▶ **EXERCISE DIRECTIONS**: Copy the lines below as they are; omit the images they contain.

▶ **DATA BLOCK**:
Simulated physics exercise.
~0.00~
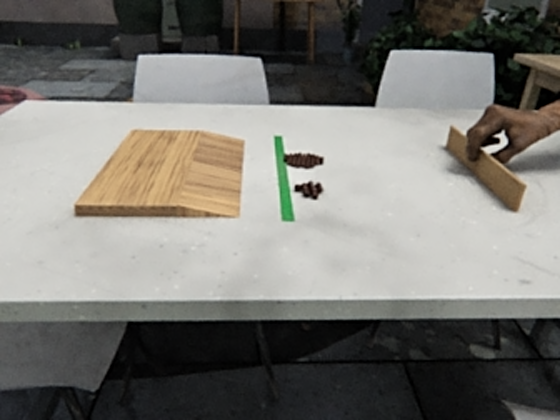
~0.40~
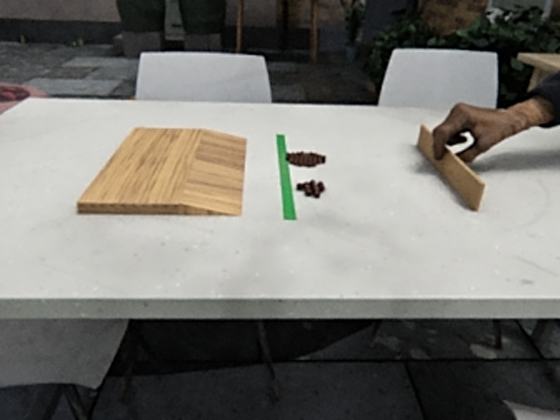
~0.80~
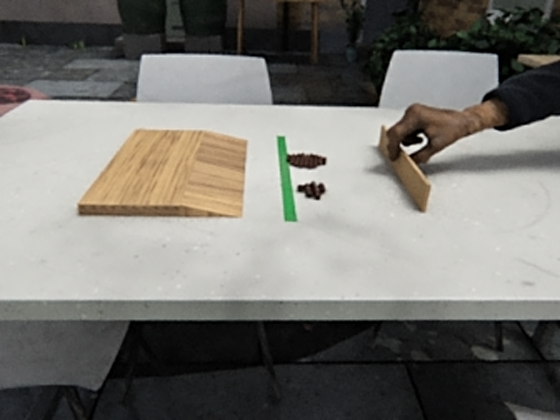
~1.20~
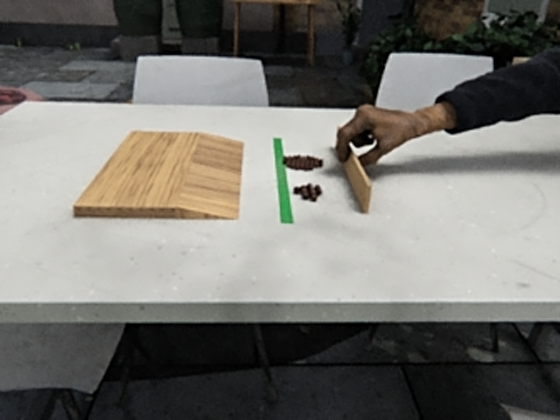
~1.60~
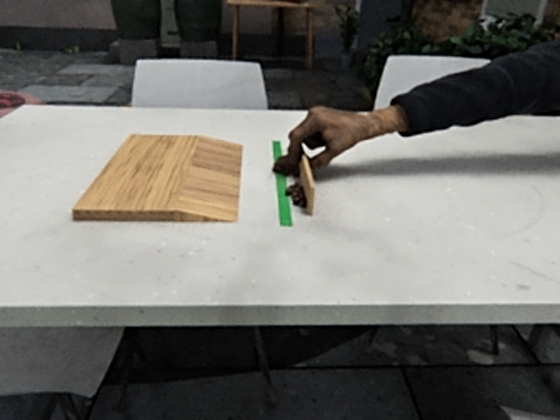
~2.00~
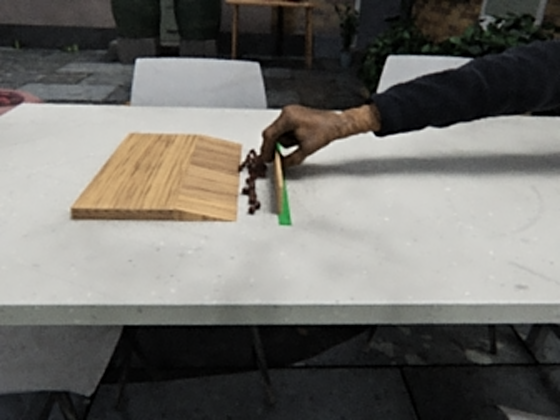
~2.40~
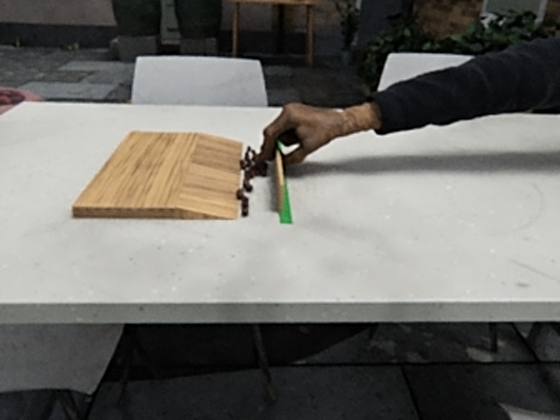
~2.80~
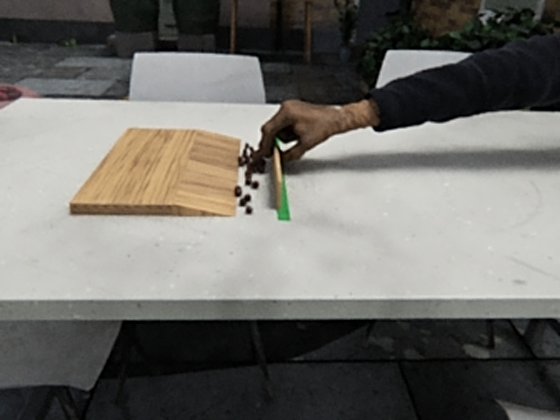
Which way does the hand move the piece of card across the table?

▶ **RESPONSE**:
Simulated physics exercise.
~0.00~
~0.40~
~0.80~
~1.20~
~1.60~
~2.00~
~2.40~
~2.80~
Which way does the hand move the piece of card across the table?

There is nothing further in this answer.